**Aim of the task**
Look through the data below and count each line where the word "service" appears. Reply with the count alone.

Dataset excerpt

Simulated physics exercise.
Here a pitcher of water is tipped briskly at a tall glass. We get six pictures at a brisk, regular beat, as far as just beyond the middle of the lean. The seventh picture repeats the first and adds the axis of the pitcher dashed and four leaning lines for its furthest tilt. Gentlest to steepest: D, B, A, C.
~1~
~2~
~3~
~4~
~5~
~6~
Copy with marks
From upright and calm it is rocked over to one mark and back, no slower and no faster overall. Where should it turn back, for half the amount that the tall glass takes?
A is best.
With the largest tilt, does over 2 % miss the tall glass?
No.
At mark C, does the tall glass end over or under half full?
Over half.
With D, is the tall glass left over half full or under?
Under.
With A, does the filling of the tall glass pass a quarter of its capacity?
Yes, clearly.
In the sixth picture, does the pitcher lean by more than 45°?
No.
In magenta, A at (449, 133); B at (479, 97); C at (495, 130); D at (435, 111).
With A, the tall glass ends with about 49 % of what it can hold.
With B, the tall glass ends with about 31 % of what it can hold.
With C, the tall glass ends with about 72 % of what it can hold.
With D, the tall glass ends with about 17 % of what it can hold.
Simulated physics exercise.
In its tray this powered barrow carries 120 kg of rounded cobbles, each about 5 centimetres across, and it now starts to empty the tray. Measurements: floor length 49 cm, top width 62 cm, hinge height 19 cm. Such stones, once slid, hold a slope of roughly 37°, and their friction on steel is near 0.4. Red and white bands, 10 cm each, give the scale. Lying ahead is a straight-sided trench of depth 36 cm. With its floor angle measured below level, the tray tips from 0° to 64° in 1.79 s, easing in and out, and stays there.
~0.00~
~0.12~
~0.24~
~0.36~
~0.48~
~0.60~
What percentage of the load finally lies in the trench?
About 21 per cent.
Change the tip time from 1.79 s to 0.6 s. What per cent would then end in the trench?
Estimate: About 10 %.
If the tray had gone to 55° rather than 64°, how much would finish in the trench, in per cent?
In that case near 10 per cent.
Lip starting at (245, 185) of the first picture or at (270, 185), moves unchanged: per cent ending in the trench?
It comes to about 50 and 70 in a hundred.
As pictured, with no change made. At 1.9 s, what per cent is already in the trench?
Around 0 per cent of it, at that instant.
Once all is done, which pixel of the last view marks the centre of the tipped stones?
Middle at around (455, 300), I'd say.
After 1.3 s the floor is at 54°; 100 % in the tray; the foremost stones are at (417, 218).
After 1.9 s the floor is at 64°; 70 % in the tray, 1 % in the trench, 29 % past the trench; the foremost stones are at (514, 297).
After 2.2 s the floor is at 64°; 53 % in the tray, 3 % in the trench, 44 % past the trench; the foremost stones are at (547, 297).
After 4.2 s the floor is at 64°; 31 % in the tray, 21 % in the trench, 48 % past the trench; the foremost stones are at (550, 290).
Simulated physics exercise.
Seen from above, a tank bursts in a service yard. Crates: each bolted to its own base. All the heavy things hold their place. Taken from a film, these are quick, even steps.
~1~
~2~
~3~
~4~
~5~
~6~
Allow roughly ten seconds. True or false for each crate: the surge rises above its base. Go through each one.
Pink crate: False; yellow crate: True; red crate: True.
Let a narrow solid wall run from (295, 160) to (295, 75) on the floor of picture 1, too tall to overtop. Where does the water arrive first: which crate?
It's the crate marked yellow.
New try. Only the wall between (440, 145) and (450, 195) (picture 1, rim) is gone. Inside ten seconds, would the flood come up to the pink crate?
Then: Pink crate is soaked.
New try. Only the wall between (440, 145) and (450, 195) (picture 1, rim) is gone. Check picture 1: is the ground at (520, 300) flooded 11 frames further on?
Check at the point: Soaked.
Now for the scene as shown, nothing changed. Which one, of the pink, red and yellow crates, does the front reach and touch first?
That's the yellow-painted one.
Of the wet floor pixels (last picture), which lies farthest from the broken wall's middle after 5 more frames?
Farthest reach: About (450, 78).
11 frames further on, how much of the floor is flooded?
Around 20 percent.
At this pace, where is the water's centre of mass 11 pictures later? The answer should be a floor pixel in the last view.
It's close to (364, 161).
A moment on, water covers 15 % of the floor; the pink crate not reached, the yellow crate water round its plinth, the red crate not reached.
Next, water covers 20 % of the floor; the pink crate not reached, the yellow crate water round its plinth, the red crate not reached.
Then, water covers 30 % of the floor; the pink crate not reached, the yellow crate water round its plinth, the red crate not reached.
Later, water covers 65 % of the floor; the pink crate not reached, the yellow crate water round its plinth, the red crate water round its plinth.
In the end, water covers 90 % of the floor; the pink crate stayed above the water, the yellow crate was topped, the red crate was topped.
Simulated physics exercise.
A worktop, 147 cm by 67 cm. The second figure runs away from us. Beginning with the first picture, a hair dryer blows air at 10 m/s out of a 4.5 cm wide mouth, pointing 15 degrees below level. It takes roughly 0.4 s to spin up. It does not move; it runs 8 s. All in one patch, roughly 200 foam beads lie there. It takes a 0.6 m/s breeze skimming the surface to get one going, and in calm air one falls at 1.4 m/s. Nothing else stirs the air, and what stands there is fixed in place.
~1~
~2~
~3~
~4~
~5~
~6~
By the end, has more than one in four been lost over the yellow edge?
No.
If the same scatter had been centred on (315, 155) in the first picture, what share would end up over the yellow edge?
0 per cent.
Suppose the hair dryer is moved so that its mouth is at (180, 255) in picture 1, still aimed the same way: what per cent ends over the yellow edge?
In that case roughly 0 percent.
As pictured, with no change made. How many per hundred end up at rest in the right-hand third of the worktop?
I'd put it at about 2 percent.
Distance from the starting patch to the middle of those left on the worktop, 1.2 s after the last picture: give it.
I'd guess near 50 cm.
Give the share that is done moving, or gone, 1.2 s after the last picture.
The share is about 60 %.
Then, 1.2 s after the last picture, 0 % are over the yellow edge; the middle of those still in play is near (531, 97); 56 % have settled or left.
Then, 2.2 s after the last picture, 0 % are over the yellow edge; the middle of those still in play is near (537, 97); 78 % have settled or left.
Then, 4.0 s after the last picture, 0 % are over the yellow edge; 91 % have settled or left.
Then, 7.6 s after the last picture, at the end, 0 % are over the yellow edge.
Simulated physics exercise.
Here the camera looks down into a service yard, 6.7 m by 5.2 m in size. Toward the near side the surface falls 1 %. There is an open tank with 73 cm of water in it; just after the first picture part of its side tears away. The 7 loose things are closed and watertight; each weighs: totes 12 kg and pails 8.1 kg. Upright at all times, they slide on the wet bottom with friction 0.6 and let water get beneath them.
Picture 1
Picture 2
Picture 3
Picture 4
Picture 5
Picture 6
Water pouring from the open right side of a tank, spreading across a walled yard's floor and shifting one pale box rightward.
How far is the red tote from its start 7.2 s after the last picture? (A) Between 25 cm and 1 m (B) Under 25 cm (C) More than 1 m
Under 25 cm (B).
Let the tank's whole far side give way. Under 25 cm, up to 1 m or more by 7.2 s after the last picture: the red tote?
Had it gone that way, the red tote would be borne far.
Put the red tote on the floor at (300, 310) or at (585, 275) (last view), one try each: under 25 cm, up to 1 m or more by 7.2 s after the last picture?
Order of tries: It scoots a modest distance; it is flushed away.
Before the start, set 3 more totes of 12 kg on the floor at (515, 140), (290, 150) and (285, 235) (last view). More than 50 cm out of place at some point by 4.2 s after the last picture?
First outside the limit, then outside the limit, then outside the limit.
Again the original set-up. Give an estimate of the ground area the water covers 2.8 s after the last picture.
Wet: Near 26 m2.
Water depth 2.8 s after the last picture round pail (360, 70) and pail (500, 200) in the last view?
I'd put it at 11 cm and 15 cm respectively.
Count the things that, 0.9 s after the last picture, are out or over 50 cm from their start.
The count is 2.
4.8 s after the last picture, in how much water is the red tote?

**Task solution**
2